GIVEN REQUEST. Restate the whole listing word for word. Pictures are left out.

-------- PROVIDED DATA --------

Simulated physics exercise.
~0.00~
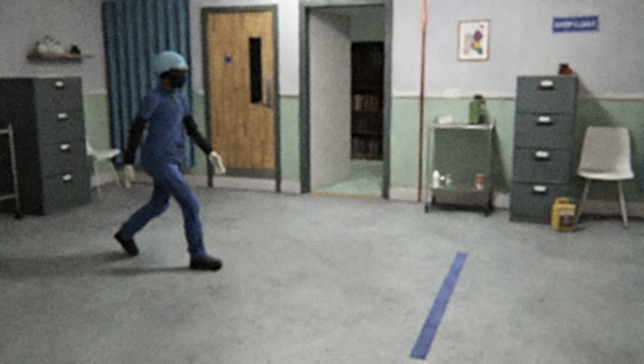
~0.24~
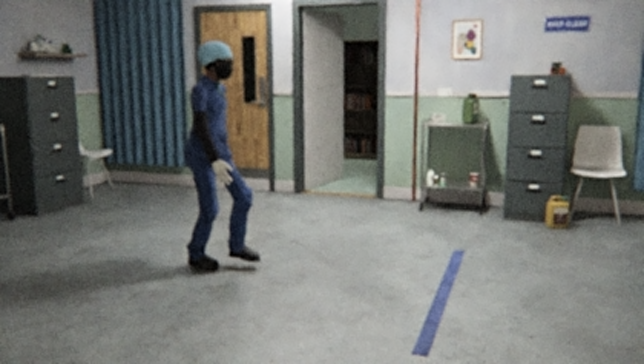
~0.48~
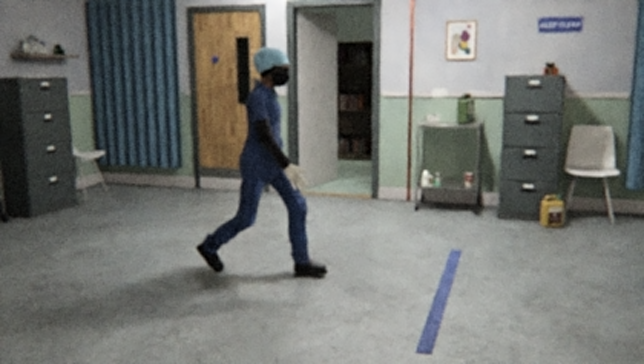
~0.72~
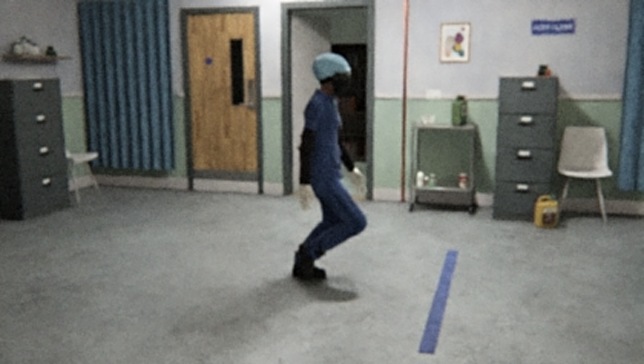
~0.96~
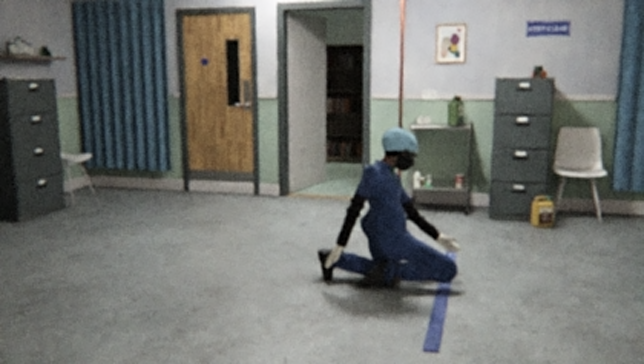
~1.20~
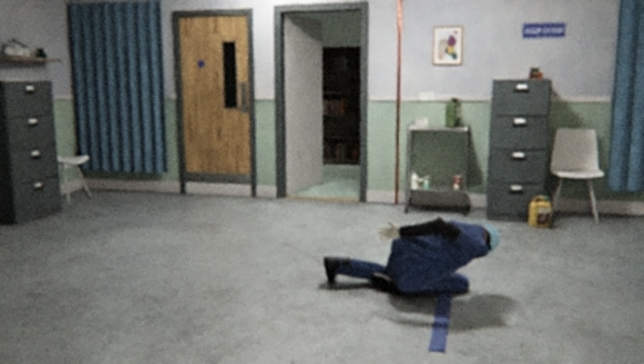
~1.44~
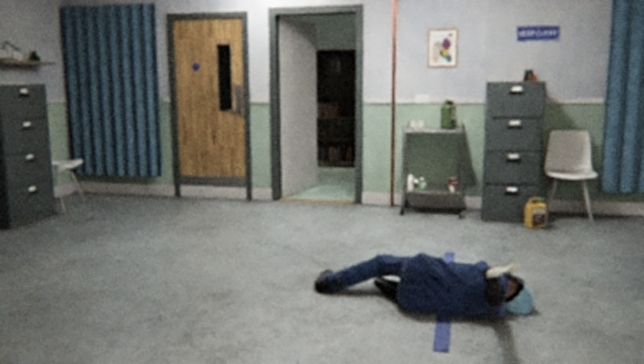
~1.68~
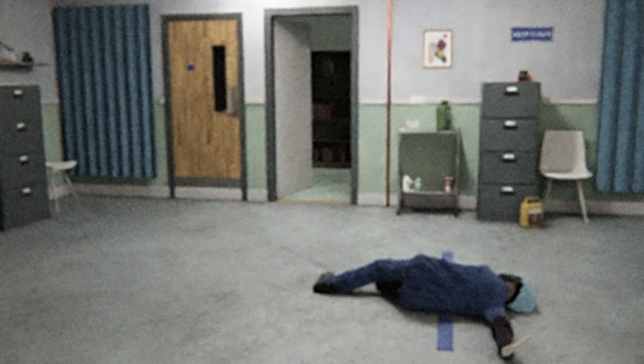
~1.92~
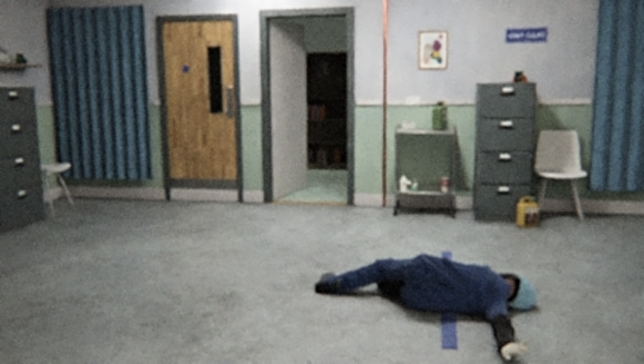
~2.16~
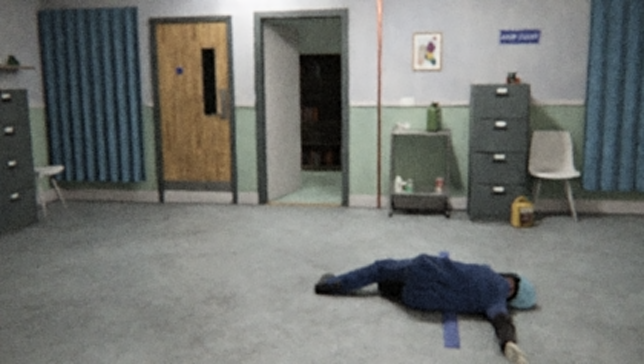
A person in blue scrubs, a cap and a dark mask walked right across a clinic-like room, sank to their knees near a blue floor strip, then toppled forward and lay still, with head and chest past the strip and hips short of it.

--------

EXERCISE OUTPUT.
Simulated physics exercise.
~0.00~
~0.24~
~0.48~
~0.72~
~0.96~
~1.20~
~1.44~
~1.68~
~1.92~
~2.16~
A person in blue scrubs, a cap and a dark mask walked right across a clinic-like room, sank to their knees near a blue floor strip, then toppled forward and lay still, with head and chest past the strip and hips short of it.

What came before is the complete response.